Short task: Repeat only the lines below from the one that contains "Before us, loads" through the final line, exactly. Omit pictures.

Dataset section:

──────

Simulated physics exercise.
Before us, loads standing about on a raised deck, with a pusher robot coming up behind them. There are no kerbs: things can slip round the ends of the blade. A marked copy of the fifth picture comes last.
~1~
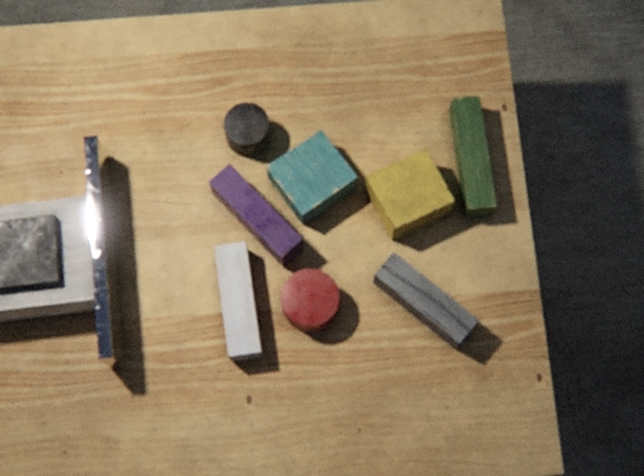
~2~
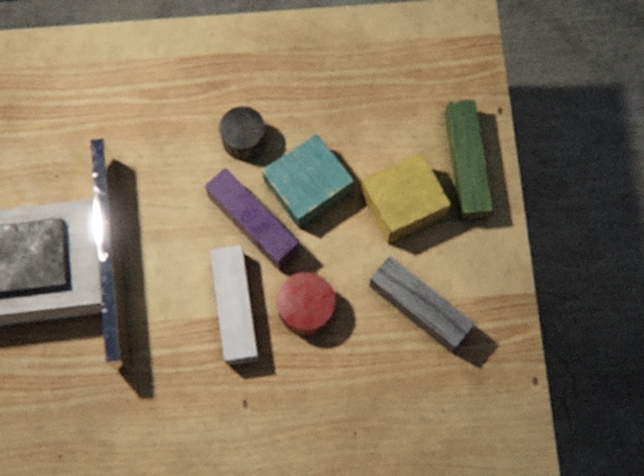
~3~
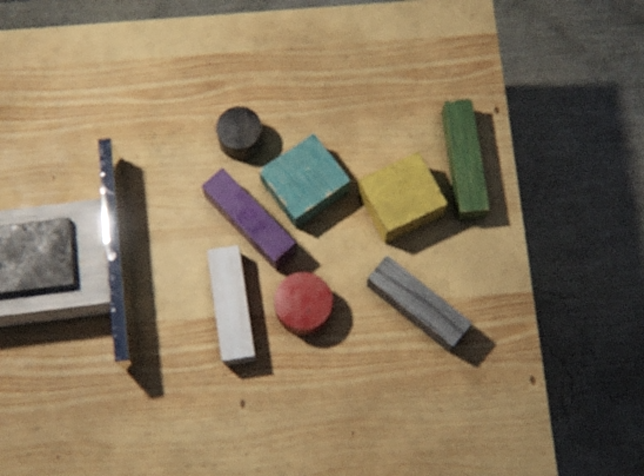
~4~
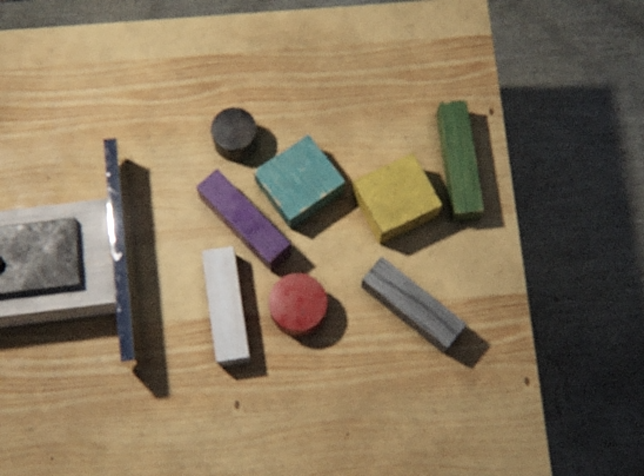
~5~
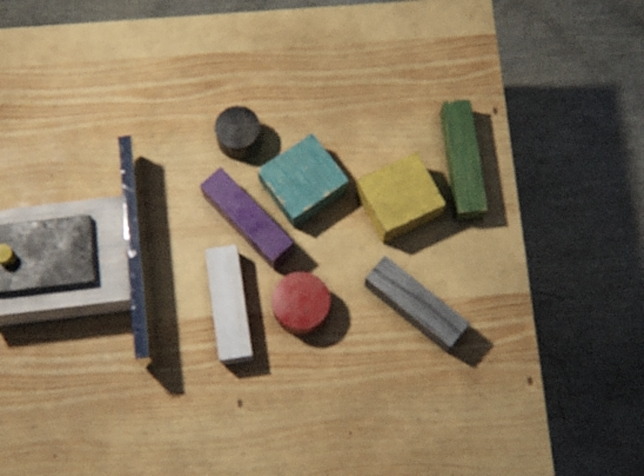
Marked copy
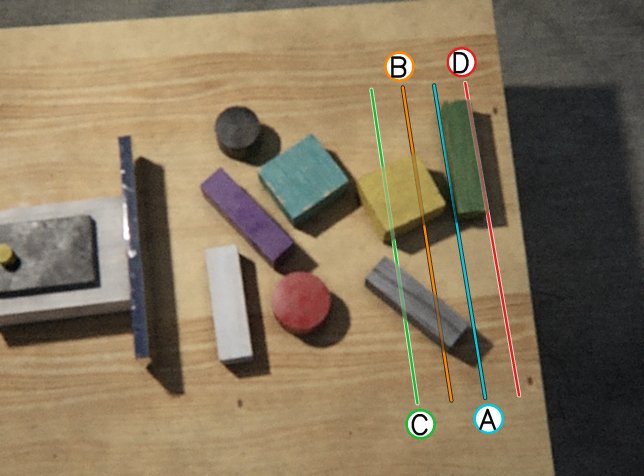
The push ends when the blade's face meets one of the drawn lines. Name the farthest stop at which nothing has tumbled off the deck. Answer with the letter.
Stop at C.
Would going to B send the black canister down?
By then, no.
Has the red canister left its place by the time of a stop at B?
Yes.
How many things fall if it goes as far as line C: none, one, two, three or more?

──────

Correct response:
Before us, loads standing about on a raised deck, with a pusher robot coming up behind them. There are no kerbs: things can slip round the ends of the blade. A marked copy of the fifth picture comes last.
~1~
~2~
~3~
~4~
~5~
Marked copy
The push ends when the blade's face meets one of the drawn lines. Name the farthest stop at which nothing has tumbled off the deck. Answer with the letter.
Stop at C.
Would going to B send the black canister down?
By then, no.
Has the red canister left its place by the time of a stop at B?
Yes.
How many things fall if it goes as far as line C: none, one, two, three or more?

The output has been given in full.